- STATED GOAL -
Word for word, copy all the data and drop the pictures.

- DATA FOR THIS EXERCISE -
+ + + + + + +
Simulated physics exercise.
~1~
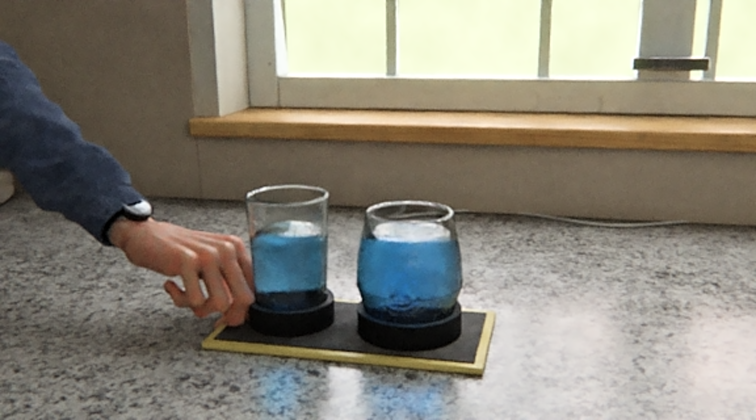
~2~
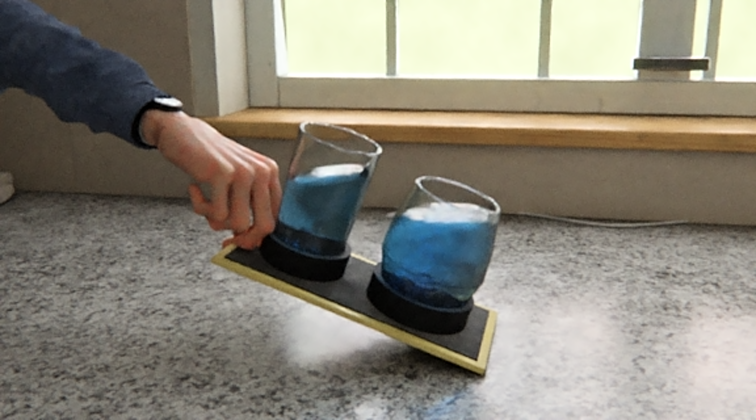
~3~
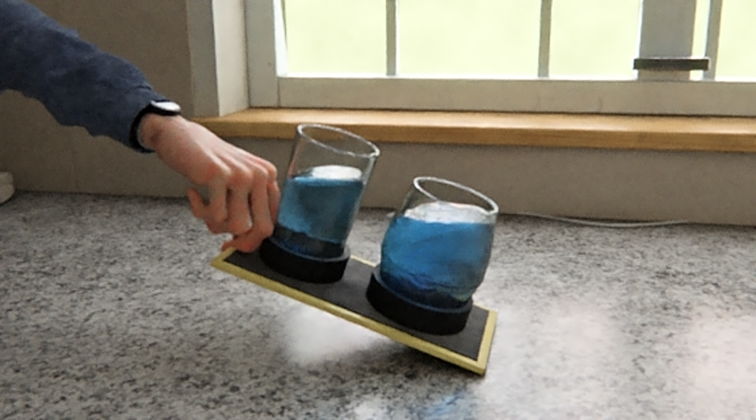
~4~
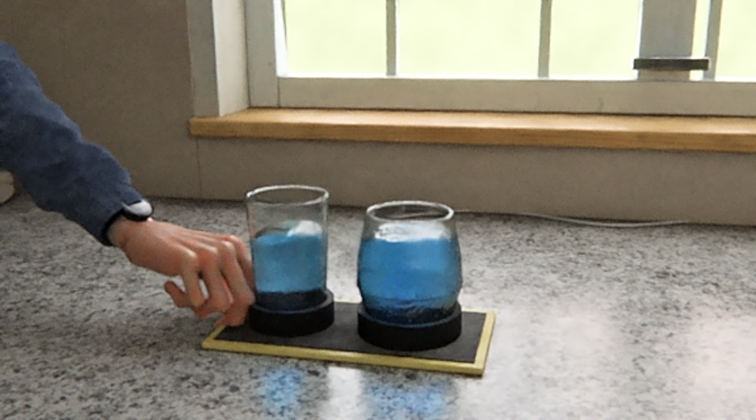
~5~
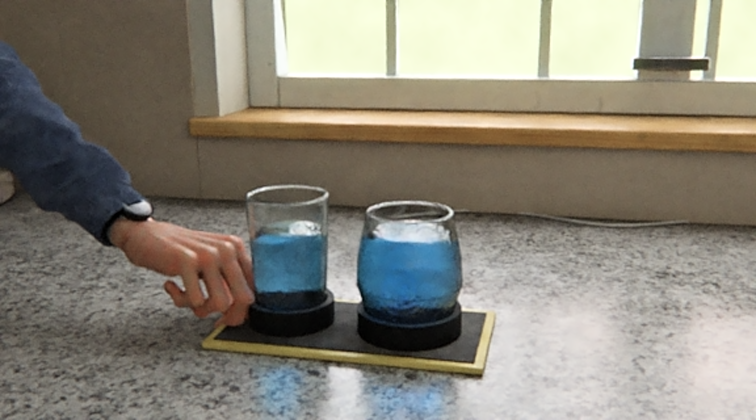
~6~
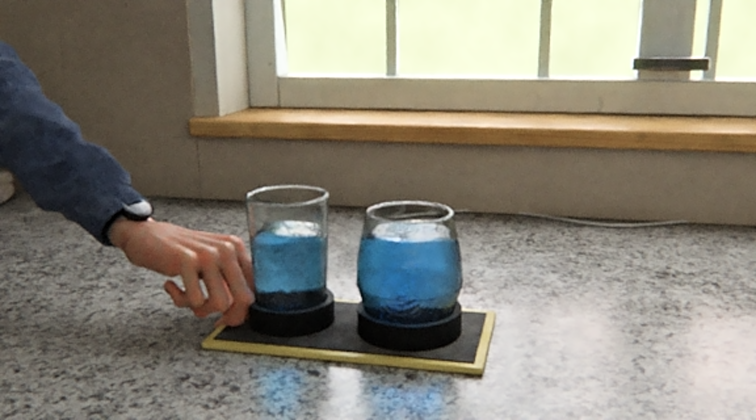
A hand tilts a tray holding two glasses of blue water, then lowers it flat.
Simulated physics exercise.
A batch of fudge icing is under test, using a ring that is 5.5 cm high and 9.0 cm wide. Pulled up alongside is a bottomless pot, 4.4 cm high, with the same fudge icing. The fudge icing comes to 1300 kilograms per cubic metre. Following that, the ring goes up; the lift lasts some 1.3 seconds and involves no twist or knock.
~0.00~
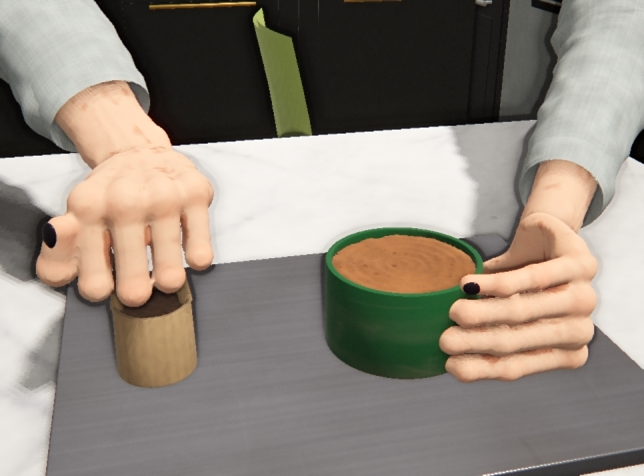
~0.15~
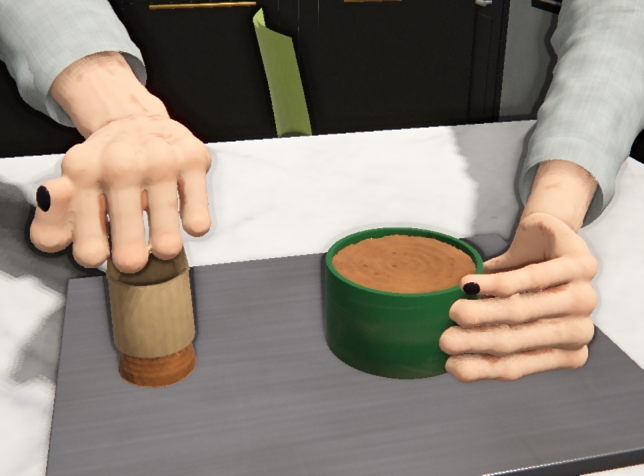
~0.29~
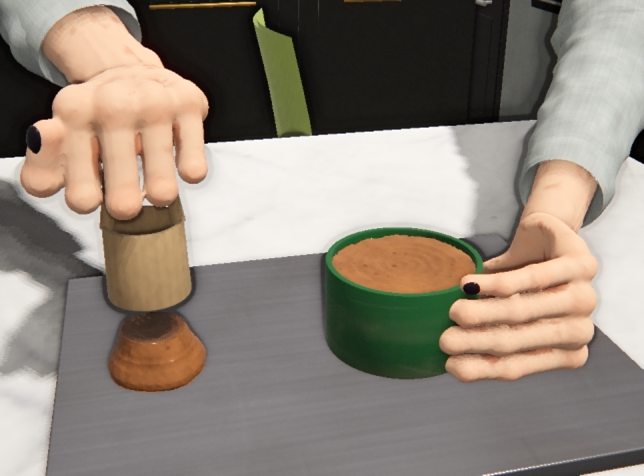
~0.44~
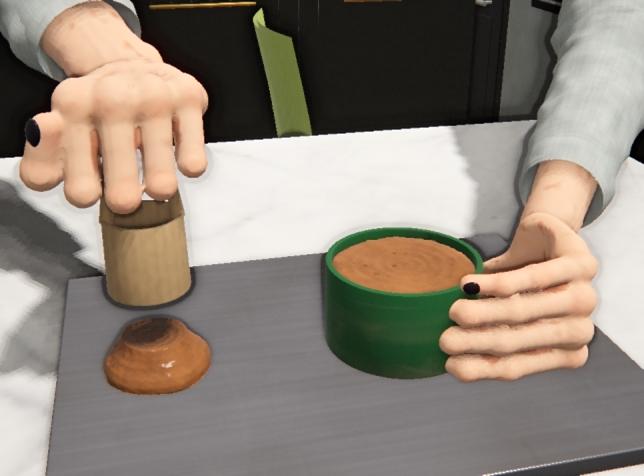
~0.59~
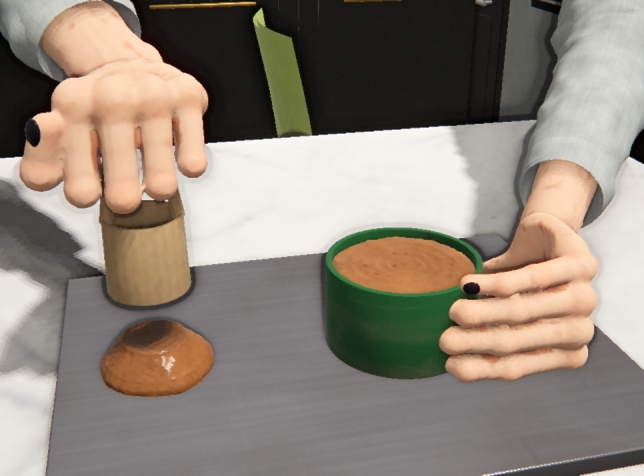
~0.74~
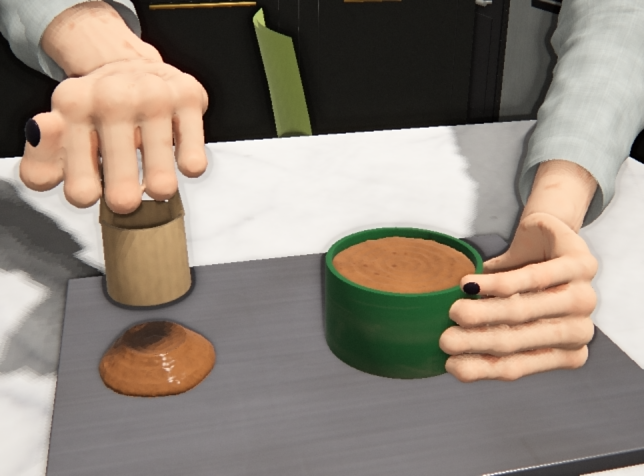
A hand lifts a tan pot, and the brown icing beneath slumps beside a still green ring.
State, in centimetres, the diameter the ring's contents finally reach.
About 16.0 cm.
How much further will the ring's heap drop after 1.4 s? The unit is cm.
Roughly another 1.0 cm.
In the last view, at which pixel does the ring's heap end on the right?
That point lies close to (525, 349) in the last picture.
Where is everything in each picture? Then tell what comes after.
Middle of the pot's mouth at (152, 304), still down; middle of the ring's top at (404, 263), not yet moved, in the first frame.
Middle of the pot's mouth at (148, 274), raised 2.0 cm; middle of the ring's top at (404, 263), not yet moved, in the second frame.
Middle of the pot's mouth at (143, 225), raised 5.2 cm; the pot's heap 2.9 cm high and 6.1 cm wide, top at (155, 332); middle of the ring's top at (404, 263), not yet moved, in the third frame.
Middle of the pot's mouth at (143, 219), raised 5.5 cm; the pot's heap 2.5 cm high and 6.7 cm wide, top at (155, 337); middle of the ring's top at (404, 263), not yet moved, in the fourth frame.
Middle of the pot's mouth at (143, 219), raised 5.5 cm; the pot's heap 2.3 cm high and 7.0 cm wide, top at (155, 340); middle of the ring's top at (404, 263), not yet moved, in the fifth frame.
Middle of the pot's mouth at (143, 219), raised 5.5 cm; the pot's heap 2.2 cm high and 7.1 cm wide, top at (156, 342); middle of the ring's top at (404, 262), not yet moved, in the sixth frame.
After 1.1 s, the ring is up 1.5 cm; the fudge icing has come down 0.3 cm to 5.2 cm and is 10 cm wide.
After 1.4 s, the ring is up 3.5 cm; the fudge icing has come down 1.9 cm to 3.6 cm and is 14 cm wide.
After 1.7 s, the ring is up 5.5 cm; the fudge icing has come down 2.6 cm to 2.9 cm and is 15 cm wide.
After 2.1 s, the ring is clear; the fudge icing has come down 2.8 cm to 2.7 cm and is 16 cm wide.
After 2.8 s, at rest, the ring is clear; the fudge icing has come down 2.8 cm to 2.7 cm and is 16 cm wide.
+ + + + + + +
- COMPLETE ANSWER -
Simulated physics exercise.
~1~
~2~
~3~
~4~
~5~
~6~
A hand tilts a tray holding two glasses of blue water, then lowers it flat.
Simulated physics exercise.
A batch of fudge icing is under test, using a ring that is 5.5 cm high and 9.0 cm wide. Pulled up alongside is a bottomless pot, 4.4 cm high, with the same fudge icing. The fudge icing comes to 1300 kilograms per cubic metre. Following that, the ring goes up; the lift lasts some 1.3 seconds and involves no twist or knock.
~0.00~
~0.15~
~0.29~
~0.44~
~0.59~
~0.74~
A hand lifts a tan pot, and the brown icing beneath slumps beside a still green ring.
State, in centimetres, the diameter the ring's contents finally reach.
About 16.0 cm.
How much further will the ring's heap drop after 1.4 s? The unit is cm.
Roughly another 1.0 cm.
In the last view, at which pixel does the ring's heap end on the right?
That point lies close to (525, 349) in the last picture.
Where is everything in each picture? Then tell what comes after.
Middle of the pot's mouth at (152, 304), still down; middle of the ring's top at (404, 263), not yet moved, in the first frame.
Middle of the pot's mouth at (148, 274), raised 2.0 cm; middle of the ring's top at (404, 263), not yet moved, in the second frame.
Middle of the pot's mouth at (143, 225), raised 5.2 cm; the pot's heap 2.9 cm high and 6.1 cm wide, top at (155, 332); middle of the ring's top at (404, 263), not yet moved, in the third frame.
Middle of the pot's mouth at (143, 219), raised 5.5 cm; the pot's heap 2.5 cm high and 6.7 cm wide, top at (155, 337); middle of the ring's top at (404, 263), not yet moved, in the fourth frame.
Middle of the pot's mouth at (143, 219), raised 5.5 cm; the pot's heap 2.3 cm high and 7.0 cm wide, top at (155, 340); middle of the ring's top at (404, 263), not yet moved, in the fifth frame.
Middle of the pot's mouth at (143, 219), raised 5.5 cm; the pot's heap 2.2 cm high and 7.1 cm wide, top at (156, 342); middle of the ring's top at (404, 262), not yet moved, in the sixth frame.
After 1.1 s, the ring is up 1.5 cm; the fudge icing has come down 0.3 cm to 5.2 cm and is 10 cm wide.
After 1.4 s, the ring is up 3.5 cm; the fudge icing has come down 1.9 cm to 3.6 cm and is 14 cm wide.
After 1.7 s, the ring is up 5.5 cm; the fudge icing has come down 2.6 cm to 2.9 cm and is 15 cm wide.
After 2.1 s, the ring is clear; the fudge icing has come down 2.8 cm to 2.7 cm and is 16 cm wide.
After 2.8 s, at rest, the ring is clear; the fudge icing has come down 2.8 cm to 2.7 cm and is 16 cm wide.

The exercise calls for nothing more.